Questions accompanying images:
━━━━

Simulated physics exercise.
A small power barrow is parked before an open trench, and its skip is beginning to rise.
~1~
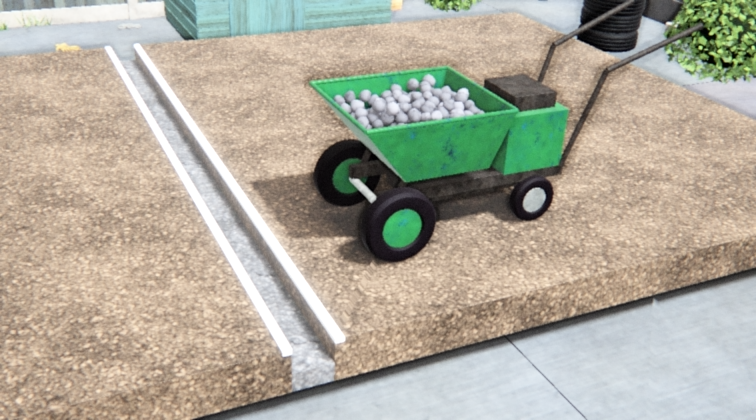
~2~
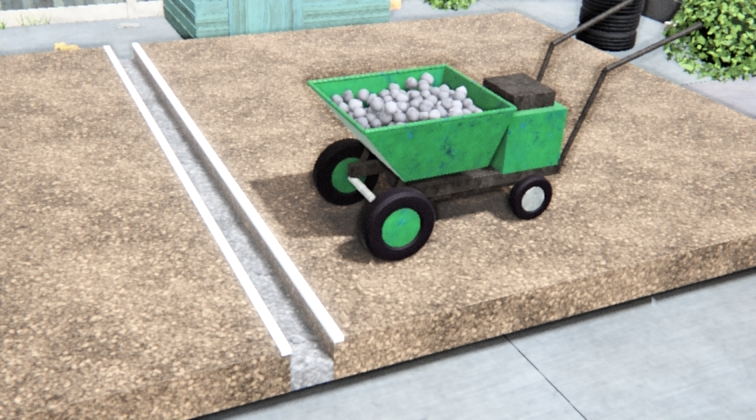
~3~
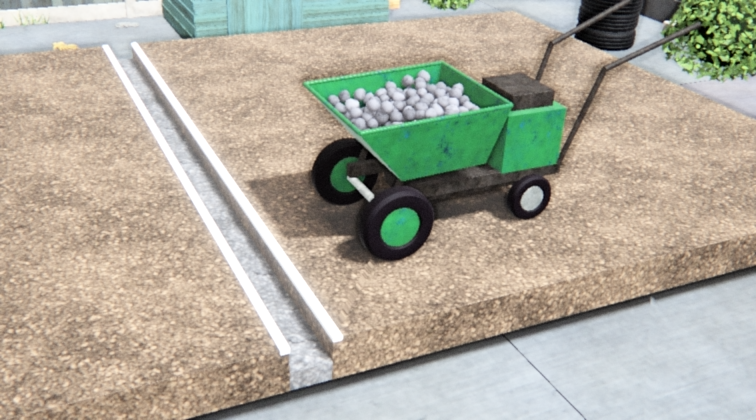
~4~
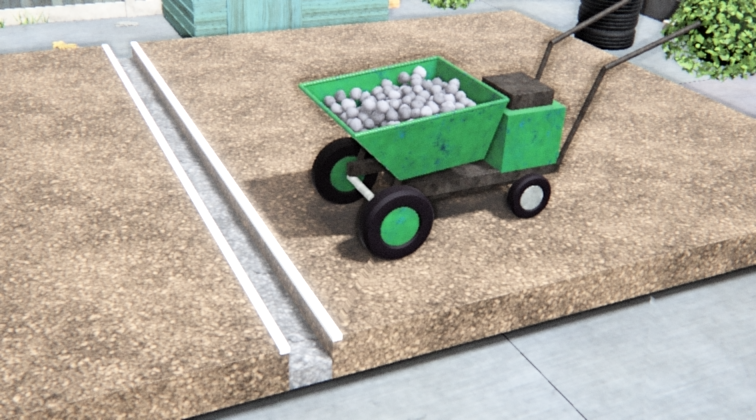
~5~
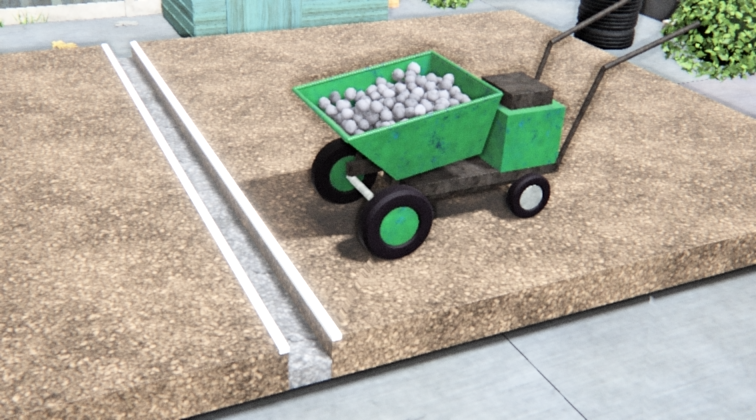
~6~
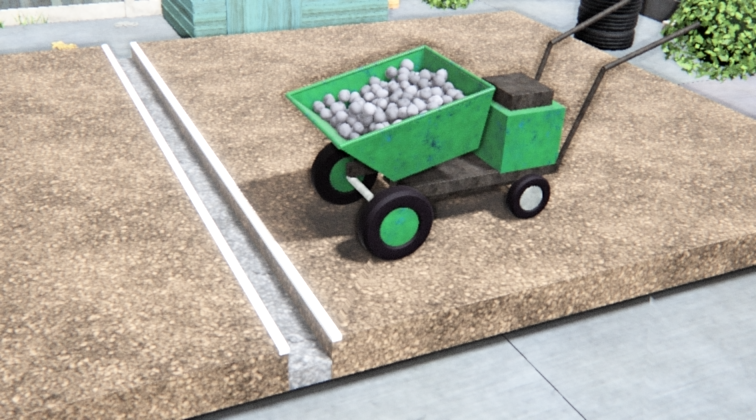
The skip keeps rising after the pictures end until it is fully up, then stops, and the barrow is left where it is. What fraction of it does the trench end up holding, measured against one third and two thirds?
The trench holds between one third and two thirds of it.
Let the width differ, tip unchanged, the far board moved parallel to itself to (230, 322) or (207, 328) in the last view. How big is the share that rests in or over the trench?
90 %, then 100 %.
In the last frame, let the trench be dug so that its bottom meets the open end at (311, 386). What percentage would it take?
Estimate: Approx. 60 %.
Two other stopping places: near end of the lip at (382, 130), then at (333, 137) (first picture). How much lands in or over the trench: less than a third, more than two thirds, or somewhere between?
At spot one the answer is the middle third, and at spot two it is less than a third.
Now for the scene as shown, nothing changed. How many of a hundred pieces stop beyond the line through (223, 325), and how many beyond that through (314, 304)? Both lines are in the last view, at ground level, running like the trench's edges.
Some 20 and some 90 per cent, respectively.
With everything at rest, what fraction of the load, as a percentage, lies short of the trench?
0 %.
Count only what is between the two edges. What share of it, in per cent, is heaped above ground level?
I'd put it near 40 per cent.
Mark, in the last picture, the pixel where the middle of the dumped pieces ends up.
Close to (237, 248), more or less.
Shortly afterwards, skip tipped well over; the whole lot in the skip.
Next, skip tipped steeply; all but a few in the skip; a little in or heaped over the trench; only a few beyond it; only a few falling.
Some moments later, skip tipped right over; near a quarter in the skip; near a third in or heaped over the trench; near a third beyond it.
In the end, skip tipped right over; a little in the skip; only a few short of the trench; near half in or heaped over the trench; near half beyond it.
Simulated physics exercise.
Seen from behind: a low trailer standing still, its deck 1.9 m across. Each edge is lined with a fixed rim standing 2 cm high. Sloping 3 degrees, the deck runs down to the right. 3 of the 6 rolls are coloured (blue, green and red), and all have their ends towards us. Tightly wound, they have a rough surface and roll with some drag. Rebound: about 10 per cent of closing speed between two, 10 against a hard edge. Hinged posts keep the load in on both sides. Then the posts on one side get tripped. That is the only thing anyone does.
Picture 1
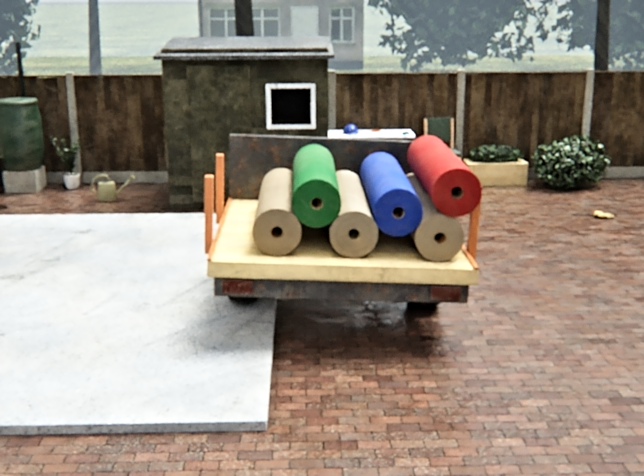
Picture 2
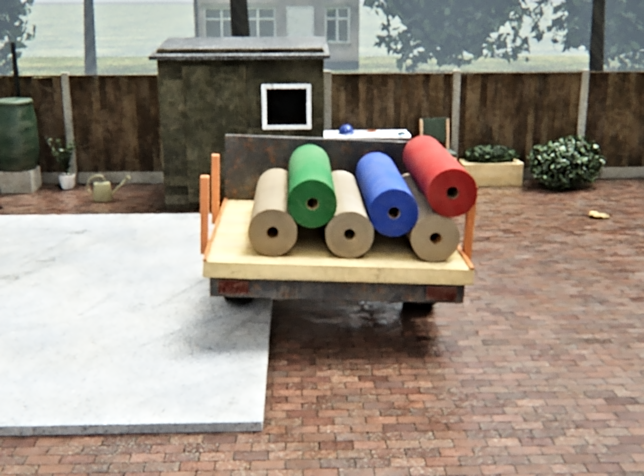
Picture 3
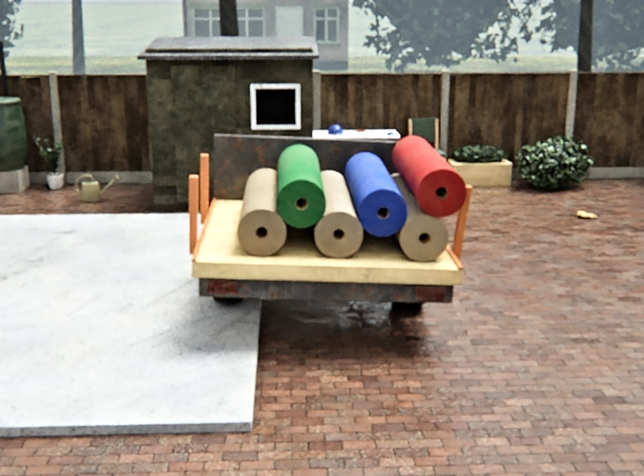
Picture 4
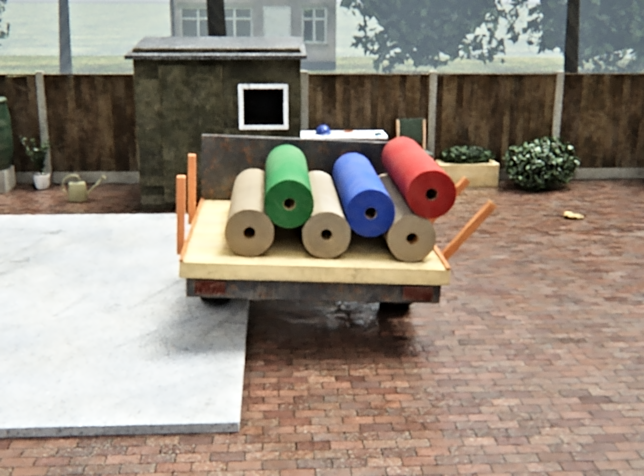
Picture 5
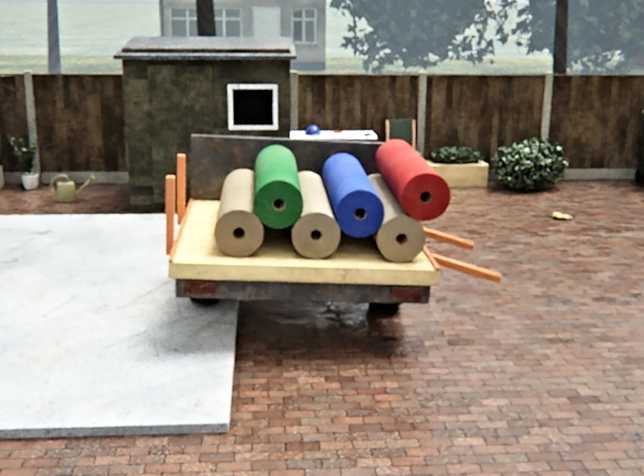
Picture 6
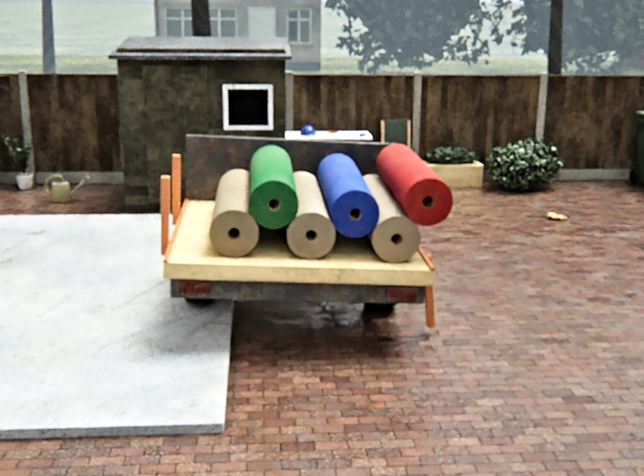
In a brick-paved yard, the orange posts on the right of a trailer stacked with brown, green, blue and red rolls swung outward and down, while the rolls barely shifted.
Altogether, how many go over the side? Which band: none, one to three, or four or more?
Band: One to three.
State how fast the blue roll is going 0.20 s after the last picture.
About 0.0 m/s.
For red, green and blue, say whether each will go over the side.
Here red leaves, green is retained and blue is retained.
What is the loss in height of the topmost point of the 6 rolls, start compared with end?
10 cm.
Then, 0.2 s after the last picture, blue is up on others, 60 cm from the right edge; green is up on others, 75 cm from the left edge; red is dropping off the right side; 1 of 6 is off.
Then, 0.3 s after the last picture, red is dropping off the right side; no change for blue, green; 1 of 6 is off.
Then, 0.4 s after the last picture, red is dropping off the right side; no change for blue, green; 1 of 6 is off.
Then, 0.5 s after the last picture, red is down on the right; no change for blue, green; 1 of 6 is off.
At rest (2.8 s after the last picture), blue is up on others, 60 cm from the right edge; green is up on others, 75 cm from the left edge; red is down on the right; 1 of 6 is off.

━━━━

Transcribe only the trailing portion of the entries above: the line that contains "State how fast" and each line after it.

State how fast the blue roll is going 0.20 s after the last picture.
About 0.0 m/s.
For red, green and blue, say whether each will go over the side.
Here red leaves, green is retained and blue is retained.
What is the loss in height of the topmost point of the 6 rolls, start compared with end?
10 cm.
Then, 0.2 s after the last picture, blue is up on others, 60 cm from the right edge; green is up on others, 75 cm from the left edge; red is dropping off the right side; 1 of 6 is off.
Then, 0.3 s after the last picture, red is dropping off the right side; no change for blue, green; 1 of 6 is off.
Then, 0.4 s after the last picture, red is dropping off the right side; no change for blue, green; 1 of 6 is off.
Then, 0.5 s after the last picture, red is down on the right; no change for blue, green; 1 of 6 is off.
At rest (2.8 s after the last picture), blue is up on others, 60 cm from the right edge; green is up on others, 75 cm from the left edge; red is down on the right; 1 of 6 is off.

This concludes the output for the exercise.